##### Entries shown
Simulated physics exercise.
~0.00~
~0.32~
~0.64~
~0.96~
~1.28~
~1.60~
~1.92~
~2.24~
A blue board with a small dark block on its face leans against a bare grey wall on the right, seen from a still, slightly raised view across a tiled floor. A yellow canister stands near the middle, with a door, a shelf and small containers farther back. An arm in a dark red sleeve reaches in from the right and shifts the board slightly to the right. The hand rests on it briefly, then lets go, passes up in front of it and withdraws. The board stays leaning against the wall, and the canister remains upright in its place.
##########
##### Entries shown
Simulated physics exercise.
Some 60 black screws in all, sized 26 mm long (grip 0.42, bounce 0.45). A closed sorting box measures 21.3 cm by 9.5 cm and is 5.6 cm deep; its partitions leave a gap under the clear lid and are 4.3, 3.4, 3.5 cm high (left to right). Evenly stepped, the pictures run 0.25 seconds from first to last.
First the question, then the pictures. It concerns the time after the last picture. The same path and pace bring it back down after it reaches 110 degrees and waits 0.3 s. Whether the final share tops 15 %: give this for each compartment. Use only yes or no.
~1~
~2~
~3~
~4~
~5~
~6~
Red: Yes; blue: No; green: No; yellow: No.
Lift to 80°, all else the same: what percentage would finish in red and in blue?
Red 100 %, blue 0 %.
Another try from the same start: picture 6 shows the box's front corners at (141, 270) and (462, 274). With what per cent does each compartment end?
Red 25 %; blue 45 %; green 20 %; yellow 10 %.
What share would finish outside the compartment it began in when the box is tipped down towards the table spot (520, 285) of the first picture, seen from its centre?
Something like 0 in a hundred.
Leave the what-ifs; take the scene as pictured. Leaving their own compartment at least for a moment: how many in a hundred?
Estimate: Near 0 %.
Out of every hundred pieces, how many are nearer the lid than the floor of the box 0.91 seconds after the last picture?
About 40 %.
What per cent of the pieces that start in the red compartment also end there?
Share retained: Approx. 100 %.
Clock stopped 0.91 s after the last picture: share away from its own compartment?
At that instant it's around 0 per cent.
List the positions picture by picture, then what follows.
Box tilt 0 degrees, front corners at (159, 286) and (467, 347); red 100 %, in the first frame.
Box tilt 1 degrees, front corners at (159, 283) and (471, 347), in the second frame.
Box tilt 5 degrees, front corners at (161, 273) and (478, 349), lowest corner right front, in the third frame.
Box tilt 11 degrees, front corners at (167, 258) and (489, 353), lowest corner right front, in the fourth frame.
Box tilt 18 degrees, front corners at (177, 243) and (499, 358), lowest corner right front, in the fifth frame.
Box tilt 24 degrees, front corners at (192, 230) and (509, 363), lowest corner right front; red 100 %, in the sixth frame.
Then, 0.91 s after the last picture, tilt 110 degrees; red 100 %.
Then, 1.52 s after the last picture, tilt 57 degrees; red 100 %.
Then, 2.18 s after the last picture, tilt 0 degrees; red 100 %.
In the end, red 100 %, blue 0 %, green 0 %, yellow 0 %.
##########
◆ **Task requirements**:
Of the lines in the listing, how many hold the word "pictures"? Nothing but the number is needed.

◆ **Written answer**:
2